- **TASK TO COMPLETE**
Reproduce only this span: the line containing "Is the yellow", the line containing "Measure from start", and every line between them, all exactly as given.

==== DATASET ROWS

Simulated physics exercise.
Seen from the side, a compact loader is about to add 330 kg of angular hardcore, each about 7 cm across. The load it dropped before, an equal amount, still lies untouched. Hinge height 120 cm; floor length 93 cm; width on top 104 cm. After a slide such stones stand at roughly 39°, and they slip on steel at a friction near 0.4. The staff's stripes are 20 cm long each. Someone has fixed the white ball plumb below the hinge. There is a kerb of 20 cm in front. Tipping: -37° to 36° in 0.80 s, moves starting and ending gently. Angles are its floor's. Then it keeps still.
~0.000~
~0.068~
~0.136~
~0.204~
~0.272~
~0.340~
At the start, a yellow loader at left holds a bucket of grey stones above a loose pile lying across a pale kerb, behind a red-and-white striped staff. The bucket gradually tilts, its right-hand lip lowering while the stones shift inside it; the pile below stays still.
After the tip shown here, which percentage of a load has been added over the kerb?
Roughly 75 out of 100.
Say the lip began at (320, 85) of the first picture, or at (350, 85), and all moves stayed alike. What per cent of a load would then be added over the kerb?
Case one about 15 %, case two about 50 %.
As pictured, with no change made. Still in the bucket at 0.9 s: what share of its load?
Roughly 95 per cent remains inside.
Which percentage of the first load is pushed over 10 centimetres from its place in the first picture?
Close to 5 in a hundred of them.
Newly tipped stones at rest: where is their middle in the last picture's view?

========
==== DATASET ROWS

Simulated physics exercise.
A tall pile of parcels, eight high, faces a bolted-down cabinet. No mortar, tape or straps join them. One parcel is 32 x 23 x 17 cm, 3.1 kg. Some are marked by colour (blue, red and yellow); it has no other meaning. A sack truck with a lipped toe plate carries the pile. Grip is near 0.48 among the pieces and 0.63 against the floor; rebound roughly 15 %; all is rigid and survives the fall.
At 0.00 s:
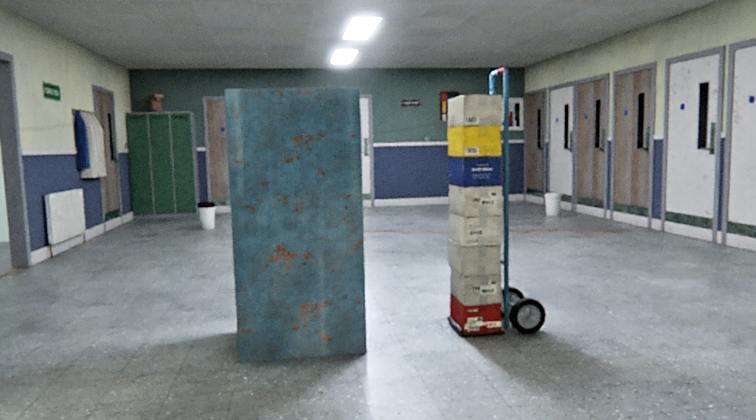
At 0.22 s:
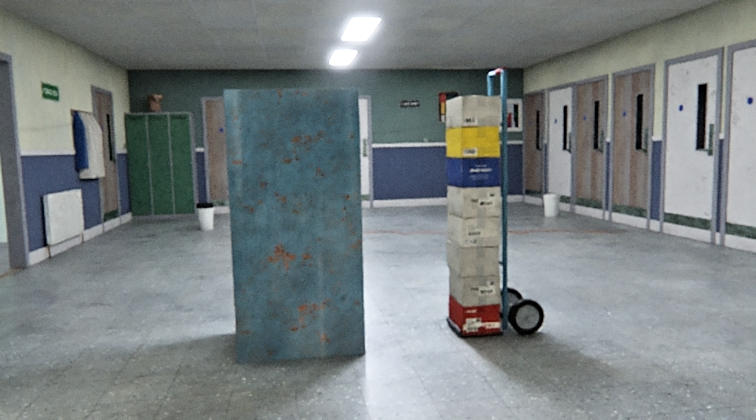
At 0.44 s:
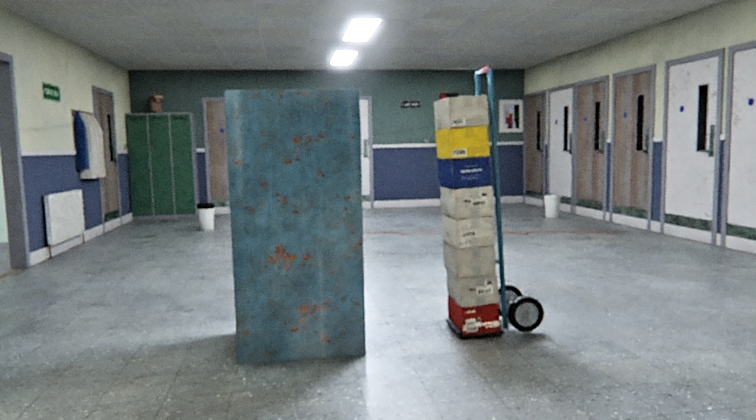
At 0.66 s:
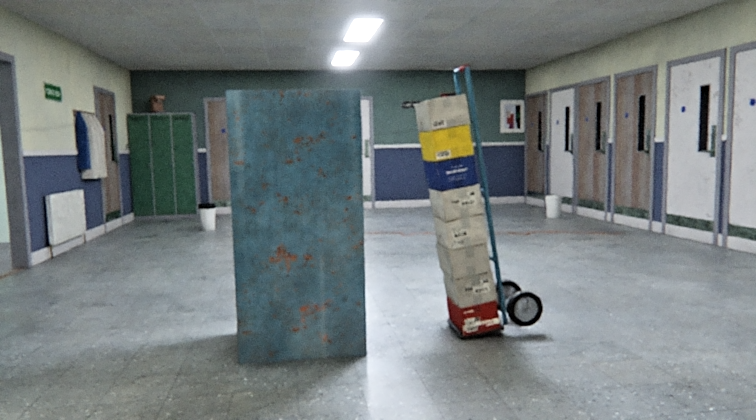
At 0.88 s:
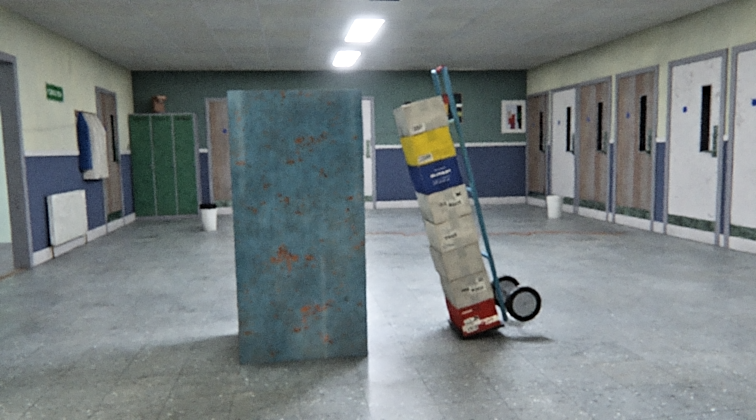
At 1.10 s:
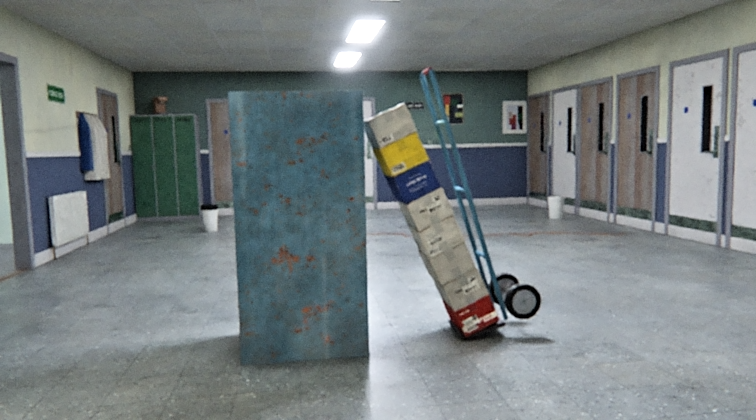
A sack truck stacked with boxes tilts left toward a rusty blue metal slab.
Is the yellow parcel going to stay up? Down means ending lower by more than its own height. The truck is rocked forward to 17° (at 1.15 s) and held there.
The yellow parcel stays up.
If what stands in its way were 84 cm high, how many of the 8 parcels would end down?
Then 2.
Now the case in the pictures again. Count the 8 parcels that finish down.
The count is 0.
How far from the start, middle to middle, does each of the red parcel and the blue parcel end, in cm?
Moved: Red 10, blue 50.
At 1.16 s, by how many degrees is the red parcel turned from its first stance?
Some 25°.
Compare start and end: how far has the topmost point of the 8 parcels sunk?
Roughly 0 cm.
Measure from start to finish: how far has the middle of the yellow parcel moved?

========

- **THE COMPLETED TASK**
Is the yellow parcel going to stay up? Down means ending lower by more than its own height. The truck is rocked forward to 17° (at 1.15 s) and held there.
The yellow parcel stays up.
If what stands in its way were 84 cm high, how many of the 8 parcels would end down?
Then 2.
Now the case in the pictures again. Count the 8 parcels that finish down.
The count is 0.
How far from the start, middle to middle, does each of the red parcel and the blue parcel end, in cm?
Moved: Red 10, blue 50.
At 1.16 s, by how many degrees is the red parcel turned from its first stance?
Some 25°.
Compare start and end: how far has the topmost point of the 8 parcels sunk?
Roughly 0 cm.
Measure from start to finish: how far has the middle of the yellow parcel moved?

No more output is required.